■ **Given entries**:
☆ ☆ ☆ ☆ ☆
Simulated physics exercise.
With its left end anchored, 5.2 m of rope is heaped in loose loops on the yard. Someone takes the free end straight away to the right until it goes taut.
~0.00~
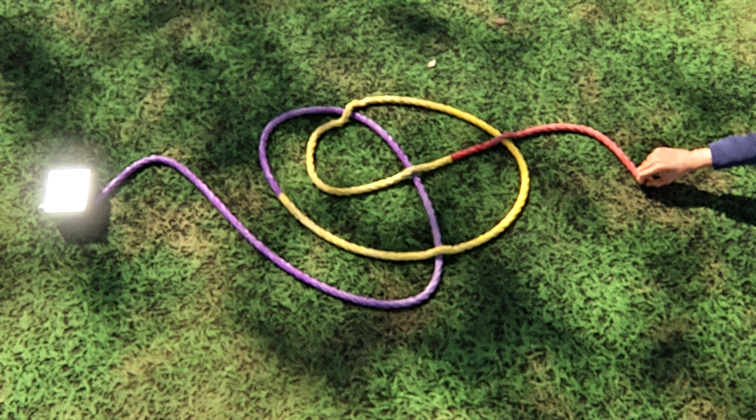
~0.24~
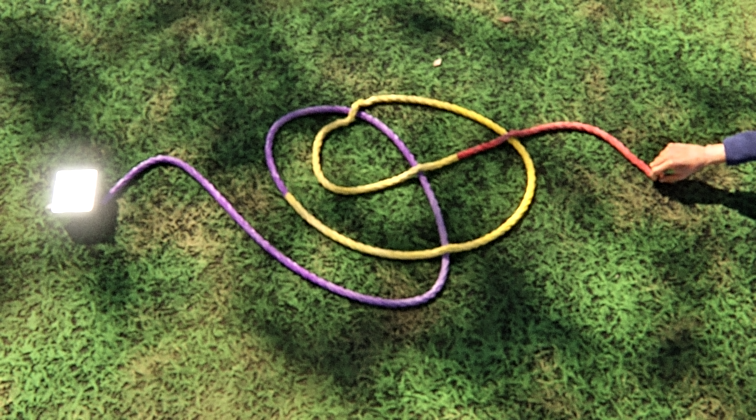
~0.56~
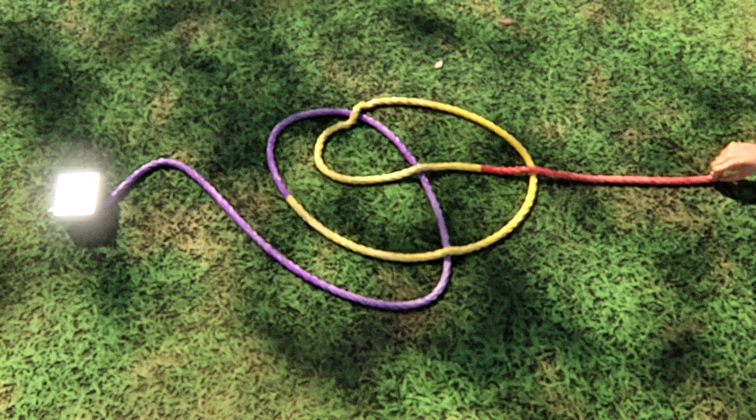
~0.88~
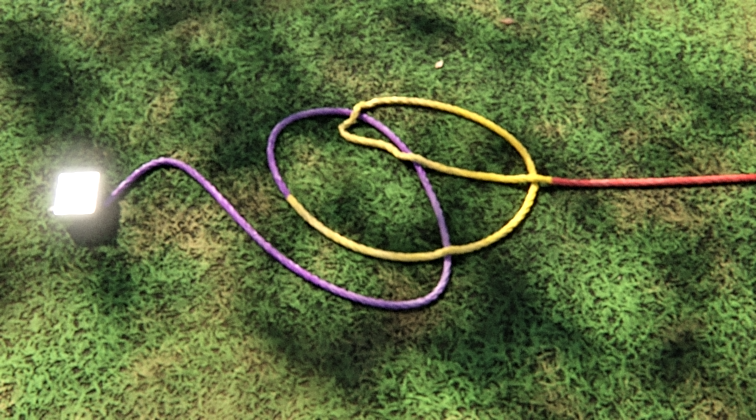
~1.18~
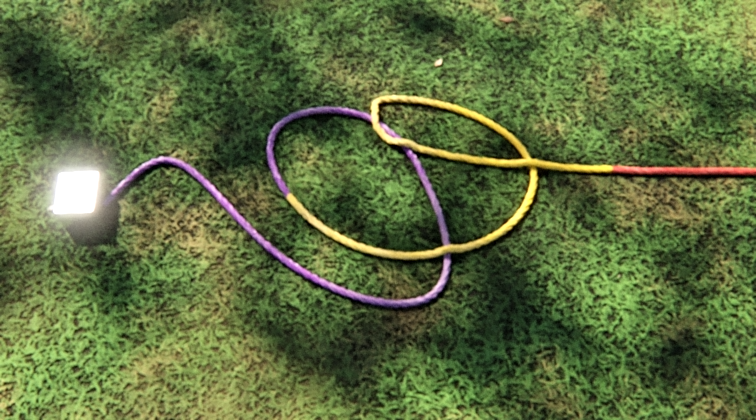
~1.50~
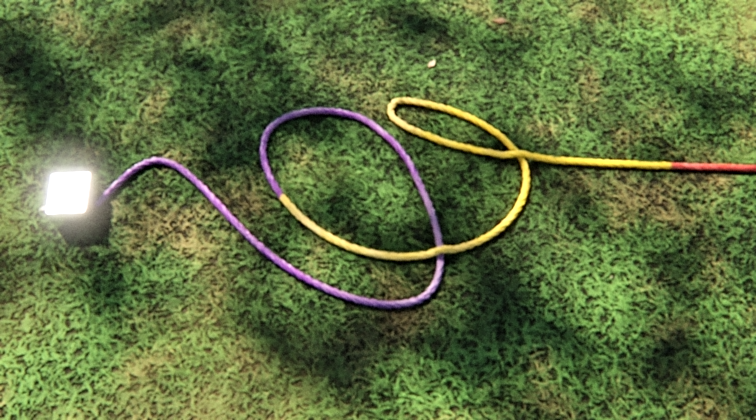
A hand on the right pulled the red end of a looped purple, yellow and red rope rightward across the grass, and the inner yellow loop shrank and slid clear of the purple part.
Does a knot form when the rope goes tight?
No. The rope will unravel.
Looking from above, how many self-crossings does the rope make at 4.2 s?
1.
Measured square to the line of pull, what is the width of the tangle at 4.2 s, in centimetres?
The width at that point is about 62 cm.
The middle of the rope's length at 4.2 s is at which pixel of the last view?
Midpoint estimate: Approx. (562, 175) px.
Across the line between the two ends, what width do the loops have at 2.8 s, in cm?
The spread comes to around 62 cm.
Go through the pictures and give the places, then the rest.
☆ ☆ ☆ ☆ ☆
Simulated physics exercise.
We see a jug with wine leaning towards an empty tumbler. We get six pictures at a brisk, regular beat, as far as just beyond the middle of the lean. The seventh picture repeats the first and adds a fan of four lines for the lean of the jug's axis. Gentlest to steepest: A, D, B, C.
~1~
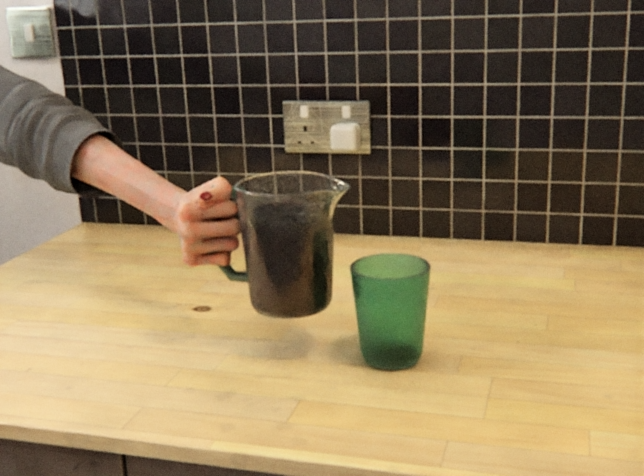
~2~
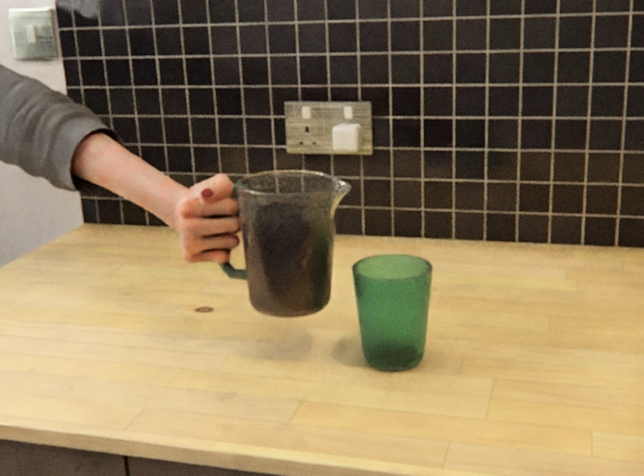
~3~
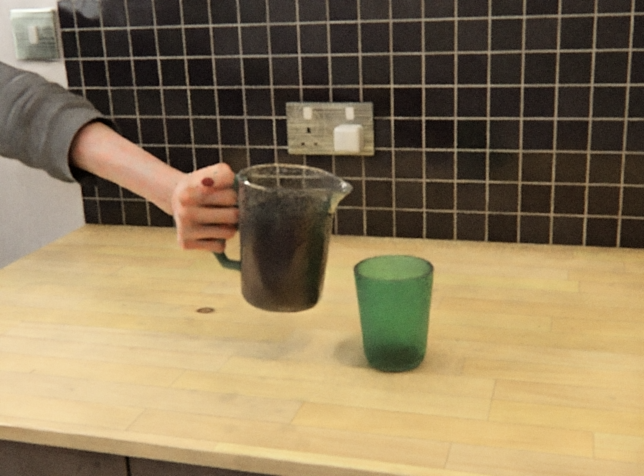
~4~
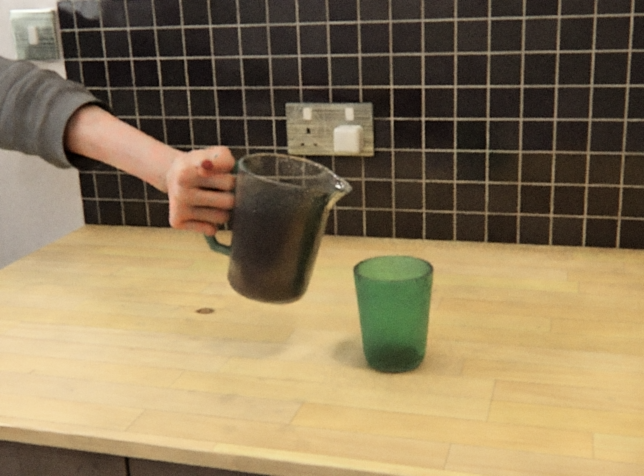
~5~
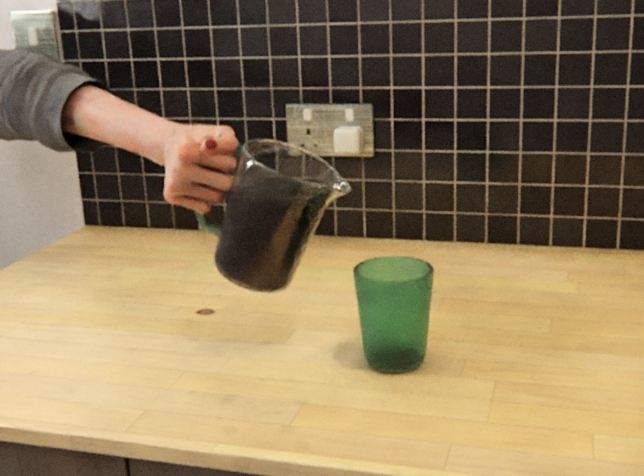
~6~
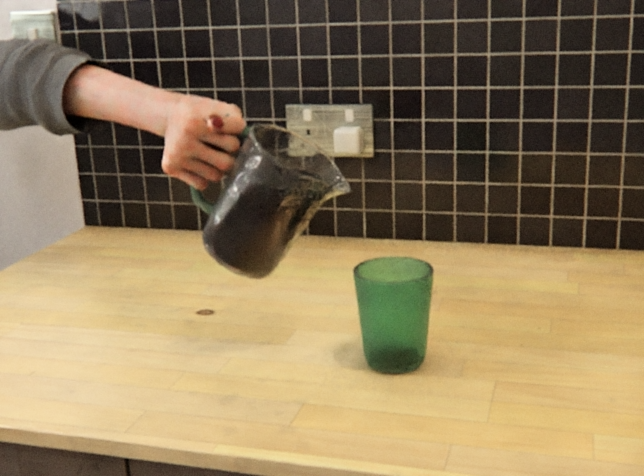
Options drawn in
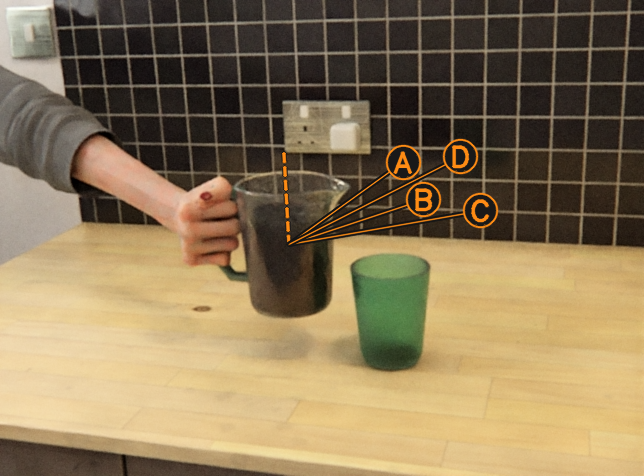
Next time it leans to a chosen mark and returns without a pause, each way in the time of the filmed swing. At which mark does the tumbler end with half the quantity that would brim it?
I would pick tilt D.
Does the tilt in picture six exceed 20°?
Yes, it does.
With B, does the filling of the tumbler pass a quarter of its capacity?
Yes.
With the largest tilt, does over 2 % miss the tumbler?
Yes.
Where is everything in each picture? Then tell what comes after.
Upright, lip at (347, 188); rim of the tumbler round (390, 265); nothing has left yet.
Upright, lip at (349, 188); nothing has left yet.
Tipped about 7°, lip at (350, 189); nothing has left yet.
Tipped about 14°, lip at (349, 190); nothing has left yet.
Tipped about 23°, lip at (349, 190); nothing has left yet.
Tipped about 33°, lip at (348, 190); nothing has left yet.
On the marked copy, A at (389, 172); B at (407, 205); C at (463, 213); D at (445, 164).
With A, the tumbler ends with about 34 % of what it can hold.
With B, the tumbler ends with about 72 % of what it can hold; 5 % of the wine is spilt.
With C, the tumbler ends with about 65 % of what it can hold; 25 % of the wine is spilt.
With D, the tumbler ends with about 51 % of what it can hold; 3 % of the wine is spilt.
☆ ☆ ☆ ☆ ☆
■ **Given request**:
Transcribe the lines beginning at the one that contains "Across the line" and ending at the one that contains "Go through the", with nothing added or left out.

■ **Exercise answer**:
Across the line between the two ends, what width do the loops have at 2.8 s, in cm?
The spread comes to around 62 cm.
Go through the pictures and give the places, then the rest.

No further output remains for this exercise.